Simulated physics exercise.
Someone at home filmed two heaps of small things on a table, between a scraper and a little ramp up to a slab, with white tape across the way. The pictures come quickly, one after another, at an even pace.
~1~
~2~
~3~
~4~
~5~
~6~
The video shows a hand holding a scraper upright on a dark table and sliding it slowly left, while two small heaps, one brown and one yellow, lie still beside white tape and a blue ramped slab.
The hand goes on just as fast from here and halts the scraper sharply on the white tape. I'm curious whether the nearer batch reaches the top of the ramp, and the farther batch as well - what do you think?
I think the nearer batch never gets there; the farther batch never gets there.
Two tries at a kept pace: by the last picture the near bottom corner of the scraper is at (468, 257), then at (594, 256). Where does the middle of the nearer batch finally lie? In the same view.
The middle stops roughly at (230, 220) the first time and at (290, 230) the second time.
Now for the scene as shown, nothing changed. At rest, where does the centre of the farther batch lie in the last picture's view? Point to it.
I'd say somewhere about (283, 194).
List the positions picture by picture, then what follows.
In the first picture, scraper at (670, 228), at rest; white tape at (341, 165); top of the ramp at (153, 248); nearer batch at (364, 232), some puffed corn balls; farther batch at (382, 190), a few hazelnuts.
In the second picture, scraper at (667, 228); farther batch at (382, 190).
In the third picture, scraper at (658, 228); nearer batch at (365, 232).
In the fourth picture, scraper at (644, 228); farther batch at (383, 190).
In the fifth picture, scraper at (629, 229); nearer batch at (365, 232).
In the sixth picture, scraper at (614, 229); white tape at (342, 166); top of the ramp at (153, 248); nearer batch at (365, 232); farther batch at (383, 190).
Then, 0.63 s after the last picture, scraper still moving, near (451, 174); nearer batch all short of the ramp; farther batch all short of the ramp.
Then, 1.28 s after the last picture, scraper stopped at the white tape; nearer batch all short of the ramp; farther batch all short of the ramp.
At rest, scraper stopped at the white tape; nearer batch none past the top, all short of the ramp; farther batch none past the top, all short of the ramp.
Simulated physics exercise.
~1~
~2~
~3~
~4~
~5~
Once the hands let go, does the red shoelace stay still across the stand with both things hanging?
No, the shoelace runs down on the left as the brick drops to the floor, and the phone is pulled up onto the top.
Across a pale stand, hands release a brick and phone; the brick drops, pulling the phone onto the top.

-- What to produce --
Restate each record exactly as written.

-- The completed task --
Simulated physics exercise.
Someone at home filmed two heaps of small things on a table, between a scraper and a little ramp up to a slab, with white tape across the way. The pictures come quickly, one after another, at an even pace.
~1~
~2~
~3~
~4~
~5~
~6~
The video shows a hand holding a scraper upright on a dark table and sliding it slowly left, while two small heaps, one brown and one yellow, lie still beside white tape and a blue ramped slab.
The hand goes on just as fast from here and halts the scraper sharply on the white tape. I'm curious whether the nearer batch reaches the top of the ramp, and the farther batch as well - what do you think?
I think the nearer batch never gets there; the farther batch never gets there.
Two tries at a kept pace: by the last picture the near bottom corner of the scraper is at (468, 257), then at (594, 256). Where does the middle of the nearer batch finally lie? In the same view.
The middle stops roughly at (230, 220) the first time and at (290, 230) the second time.
Now for the scene as shown, nothing changed. At rest, where does the centre of the farther batch lie in the last picture's view? Point to it.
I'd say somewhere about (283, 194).
List the positions picture by picture, then what follows.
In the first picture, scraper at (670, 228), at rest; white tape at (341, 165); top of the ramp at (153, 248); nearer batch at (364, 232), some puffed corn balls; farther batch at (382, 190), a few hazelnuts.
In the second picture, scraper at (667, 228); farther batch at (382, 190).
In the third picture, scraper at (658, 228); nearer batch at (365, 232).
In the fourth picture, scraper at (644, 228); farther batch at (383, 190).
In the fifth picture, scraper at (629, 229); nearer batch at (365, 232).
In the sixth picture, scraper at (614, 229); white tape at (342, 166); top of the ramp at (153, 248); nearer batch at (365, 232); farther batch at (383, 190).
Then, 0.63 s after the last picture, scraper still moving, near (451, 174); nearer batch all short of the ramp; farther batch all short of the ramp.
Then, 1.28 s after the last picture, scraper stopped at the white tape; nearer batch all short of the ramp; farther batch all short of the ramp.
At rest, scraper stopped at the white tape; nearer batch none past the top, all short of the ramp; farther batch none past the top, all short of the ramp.
Simulated physics exercise.
~1~
~2~
~3~
~4~
~5~
Once the hands let go, does the red shoelace stay still across the stand with both things hanging?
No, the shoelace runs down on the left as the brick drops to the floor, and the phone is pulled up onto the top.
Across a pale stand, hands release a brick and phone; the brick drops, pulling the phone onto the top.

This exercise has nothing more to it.